→ **Exercise description**
Scan each line of the records for the word "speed" and extract the ones that have it.

→ **Data listing**

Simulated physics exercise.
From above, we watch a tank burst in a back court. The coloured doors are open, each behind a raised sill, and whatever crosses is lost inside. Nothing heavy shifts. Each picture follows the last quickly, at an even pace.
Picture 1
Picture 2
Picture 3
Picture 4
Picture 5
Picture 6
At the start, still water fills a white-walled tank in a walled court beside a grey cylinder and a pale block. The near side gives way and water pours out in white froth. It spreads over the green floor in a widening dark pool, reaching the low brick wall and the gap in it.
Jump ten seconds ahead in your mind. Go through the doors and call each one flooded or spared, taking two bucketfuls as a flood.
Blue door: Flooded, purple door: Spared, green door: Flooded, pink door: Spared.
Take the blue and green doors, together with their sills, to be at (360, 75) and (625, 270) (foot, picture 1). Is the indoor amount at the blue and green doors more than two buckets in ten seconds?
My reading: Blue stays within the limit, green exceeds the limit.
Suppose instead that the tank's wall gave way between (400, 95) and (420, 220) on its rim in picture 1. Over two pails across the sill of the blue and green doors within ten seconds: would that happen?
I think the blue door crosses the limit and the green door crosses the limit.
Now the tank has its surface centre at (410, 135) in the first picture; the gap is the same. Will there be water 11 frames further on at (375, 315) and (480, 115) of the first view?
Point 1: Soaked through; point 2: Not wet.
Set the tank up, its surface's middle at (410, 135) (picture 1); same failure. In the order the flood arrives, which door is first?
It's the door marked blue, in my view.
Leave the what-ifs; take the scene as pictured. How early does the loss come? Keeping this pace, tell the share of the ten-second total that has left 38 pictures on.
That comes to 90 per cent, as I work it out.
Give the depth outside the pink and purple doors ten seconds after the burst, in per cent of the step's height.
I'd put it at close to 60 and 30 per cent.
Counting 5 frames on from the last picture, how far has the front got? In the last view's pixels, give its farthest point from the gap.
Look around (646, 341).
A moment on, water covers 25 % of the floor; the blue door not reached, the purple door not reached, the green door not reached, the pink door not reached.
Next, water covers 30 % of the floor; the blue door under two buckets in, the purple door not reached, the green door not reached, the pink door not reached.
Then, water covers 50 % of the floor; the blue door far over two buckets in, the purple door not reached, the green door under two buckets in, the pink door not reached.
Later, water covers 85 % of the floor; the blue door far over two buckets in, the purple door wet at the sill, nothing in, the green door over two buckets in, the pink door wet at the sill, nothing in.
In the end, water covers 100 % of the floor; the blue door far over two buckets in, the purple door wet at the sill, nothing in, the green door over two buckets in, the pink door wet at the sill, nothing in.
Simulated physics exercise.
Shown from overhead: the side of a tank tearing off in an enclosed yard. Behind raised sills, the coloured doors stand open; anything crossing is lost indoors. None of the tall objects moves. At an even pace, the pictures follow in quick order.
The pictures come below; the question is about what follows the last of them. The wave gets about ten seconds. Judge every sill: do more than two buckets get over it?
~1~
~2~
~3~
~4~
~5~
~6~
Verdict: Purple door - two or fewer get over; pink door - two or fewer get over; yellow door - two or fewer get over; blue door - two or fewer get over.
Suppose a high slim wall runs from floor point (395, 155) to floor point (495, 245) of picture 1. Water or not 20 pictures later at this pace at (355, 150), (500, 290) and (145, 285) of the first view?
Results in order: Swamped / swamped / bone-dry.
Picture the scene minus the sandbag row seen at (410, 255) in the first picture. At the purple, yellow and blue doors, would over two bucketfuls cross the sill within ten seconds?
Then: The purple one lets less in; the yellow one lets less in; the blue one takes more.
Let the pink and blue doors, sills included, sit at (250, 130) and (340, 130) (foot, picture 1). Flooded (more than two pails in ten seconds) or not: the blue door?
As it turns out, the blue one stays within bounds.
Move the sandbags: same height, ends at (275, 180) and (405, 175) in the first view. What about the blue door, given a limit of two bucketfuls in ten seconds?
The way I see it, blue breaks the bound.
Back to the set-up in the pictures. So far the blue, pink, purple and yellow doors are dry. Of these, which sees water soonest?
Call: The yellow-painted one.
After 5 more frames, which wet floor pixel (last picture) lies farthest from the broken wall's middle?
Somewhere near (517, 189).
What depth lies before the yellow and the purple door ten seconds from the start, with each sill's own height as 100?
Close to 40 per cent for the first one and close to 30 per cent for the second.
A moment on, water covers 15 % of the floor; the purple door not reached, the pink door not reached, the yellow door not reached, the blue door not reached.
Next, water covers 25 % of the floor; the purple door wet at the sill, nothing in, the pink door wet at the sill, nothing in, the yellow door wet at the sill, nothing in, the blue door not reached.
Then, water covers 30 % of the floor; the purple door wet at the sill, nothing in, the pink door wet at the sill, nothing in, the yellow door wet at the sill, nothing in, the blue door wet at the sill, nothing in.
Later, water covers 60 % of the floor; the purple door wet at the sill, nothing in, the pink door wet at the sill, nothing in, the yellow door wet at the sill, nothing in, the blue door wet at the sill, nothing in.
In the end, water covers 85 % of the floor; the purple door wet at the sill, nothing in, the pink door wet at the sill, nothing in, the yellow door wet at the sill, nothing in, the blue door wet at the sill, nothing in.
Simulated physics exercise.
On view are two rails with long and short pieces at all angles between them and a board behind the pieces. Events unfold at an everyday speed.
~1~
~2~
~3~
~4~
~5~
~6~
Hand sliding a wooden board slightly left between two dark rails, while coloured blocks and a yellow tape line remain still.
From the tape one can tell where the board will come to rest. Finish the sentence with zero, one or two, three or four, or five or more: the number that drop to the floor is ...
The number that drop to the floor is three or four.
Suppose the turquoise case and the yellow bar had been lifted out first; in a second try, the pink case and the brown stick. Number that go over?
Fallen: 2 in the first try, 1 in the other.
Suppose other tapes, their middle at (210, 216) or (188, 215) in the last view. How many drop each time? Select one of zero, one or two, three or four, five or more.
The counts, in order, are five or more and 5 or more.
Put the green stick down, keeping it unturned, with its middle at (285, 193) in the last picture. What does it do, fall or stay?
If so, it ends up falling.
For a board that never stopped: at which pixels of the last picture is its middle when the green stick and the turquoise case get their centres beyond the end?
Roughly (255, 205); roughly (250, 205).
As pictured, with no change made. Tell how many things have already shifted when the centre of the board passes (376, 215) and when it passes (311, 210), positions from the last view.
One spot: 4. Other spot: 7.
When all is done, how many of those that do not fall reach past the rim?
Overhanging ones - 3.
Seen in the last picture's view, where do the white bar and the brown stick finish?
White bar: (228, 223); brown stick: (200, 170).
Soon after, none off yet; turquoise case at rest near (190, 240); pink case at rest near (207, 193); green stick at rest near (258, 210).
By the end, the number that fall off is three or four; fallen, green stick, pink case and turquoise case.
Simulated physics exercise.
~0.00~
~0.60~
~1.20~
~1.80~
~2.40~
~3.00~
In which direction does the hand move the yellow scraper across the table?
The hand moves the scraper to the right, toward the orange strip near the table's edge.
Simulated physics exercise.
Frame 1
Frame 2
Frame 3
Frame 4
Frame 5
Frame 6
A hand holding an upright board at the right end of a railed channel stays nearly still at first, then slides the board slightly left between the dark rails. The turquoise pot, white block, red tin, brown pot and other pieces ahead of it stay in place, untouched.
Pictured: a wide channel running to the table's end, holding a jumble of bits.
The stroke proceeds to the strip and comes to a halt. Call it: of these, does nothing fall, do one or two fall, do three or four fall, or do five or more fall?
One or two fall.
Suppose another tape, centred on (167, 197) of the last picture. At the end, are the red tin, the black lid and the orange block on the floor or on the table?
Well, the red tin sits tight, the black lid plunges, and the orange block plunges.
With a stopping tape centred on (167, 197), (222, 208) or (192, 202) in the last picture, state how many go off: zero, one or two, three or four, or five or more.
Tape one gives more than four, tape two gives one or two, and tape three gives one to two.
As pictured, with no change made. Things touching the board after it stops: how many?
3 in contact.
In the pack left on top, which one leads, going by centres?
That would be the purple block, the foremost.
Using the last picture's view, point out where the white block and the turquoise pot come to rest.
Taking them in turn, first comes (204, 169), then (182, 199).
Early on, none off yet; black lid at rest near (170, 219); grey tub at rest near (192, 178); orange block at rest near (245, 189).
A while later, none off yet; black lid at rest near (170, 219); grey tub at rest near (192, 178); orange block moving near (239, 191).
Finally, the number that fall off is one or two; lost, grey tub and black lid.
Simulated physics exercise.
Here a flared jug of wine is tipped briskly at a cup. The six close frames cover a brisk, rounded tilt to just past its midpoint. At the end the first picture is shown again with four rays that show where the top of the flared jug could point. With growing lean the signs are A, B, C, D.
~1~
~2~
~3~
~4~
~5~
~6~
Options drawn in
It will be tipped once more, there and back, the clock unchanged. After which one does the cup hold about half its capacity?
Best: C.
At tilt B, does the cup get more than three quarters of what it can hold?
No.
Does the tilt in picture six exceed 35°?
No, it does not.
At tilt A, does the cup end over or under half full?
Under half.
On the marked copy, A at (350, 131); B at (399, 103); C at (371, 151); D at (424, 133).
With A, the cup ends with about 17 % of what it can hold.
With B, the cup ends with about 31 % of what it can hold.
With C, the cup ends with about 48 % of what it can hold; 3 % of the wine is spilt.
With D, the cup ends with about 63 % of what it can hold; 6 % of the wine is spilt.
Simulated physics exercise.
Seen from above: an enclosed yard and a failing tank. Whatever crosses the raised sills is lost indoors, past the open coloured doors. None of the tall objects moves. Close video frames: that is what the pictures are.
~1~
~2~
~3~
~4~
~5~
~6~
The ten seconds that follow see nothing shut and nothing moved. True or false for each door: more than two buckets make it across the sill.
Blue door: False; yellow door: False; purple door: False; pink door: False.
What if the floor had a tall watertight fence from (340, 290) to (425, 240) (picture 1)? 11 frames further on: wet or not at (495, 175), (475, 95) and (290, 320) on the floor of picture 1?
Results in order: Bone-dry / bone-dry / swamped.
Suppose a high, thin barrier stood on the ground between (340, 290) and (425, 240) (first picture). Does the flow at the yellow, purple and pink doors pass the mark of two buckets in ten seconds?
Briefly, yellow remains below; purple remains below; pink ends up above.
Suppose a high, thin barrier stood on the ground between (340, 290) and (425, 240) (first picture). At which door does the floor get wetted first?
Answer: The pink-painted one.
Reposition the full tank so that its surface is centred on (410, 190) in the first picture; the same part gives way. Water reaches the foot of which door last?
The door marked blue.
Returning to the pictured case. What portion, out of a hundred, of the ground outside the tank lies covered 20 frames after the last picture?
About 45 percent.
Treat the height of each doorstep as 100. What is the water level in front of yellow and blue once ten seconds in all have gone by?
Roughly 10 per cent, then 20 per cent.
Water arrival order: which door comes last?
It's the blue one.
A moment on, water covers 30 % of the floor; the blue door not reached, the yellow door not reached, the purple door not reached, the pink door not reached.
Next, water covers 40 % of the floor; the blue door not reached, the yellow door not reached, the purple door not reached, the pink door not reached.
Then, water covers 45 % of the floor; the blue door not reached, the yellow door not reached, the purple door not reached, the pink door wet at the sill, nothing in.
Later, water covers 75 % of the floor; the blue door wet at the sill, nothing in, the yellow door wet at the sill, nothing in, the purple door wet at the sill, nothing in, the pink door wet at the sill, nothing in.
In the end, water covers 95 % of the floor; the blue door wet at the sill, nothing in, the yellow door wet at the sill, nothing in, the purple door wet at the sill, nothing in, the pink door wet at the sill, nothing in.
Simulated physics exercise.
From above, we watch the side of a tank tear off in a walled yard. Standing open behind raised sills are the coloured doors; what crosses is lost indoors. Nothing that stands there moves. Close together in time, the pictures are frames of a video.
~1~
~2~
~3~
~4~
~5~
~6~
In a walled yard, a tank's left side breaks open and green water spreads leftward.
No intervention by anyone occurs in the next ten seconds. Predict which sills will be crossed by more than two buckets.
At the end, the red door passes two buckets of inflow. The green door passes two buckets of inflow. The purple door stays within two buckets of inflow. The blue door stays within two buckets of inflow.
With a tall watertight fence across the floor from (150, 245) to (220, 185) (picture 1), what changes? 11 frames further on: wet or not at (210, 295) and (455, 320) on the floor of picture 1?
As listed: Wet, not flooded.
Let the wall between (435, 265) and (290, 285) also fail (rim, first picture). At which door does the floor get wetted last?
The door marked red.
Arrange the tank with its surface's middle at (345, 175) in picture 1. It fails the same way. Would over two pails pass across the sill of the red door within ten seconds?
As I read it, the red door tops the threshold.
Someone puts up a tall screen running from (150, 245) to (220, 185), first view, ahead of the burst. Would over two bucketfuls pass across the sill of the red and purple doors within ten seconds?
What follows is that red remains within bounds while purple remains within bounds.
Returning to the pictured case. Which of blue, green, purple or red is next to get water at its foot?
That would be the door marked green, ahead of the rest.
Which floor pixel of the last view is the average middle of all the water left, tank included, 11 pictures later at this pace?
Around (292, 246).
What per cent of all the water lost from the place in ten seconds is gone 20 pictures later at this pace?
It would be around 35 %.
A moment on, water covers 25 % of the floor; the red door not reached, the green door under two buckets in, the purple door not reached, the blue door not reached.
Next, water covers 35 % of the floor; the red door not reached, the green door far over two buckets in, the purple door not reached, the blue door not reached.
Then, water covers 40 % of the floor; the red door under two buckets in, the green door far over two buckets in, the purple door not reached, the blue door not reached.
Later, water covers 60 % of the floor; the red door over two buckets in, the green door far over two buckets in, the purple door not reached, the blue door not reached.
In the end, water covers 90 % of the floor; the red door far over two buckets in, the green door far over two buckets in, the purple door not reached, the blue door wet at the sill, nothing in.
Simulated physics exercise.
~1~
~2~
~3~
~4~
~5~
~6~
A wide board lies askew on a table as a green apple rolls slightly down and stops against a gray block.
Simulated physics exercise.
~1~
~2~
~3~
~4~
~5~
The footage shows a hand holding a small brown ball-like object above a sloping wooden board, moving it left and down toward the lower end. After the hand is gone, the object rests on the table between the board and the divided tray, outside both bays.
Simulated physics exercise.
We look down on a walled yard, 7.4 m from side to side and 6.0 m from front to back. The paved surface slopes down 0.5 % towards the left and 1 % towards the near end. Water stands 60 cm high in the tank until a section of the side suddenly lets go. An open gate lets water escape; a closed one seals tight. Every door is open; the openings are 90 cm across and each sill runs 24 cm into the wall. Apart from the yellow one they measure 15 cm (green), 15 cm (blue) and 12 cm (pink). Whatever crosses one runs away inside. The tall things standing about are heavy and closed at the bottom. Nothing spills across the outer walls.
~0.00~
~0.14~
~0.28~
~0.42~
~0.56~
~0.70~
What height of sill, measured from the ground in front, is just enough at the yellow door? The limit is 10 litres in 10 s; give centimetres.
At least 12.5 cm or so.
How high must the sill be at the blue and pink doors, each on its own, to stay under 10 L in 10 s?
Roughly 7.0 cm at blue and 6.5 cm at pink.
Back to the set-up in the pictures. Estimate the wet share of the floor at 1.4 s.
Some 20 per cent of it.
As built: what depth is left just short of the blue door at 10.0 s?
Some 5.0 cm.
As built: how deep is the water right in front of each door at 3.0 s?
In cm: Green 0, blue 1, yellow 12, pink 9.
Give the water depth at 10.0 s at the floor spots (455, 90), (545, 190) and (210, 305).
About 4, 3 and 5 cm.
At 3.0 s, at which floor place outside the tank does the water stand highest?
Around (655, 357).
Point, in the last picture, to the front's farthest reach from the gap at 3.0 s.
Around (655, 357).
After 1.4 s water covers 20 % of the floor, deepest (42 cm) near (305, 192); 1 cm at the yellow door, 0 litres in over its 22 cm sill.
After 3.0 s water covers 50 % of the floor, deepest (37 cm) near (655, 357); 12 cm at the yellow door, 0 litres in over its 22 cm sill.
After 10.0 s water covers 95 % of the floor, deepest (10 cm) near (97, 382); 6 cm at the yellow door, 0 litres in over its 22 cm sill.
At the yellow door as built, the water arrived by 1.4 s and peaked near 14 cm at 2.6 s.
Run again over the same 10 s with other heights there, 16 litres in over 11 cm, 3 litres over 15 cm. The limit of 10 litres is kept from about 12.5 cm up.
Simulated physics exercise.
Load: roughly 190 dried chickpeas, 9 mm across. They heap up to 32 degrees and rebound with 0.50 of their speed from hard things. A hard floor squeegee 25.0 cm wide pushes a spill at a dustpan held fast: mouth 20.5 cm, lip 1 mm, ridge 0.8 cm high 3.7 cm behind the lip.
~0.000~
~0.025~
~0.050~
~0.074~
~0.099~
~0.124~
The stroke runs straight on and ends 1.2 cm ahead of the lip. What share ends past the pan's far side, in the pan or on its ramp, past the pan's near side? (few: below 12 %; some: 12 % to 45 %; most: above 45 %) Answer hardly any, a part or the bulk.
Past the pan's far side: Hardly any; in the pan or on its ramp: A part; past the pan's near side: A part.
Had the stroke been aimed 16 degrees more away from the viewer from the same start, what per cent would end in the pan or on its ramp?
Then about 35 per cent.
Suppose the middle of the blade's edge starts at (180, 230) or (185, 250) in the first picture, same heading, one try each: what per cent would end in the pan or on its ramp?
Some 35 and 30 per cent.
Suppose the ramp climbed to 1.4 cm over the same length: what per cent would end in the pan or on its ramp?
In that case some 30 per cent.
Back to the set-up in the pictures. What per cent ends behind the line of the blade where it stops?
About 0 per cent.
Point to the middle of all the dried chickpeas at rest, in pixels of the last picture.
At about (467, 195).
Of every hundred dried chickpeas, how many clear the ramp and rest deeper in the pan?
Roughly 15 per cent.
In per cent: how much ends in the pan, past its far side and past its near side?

→ **Finished exercise**
On view are two rails with long and short pieces at all angles between them and a board behind the pieces. Events unfold at an everyday speed.
Load: roughly 190 dried chickpeas, 9 mm across. They heap up to 32 degrees and rebound with 0.50 of their speed from hard things. A hard floor squeegee 25.0 cm wide pushes a spill at a dustpan held fast: mouth 20.5 cm, lip 1 mm, ridge 0.8 cm high 3.7 cm behind the lip.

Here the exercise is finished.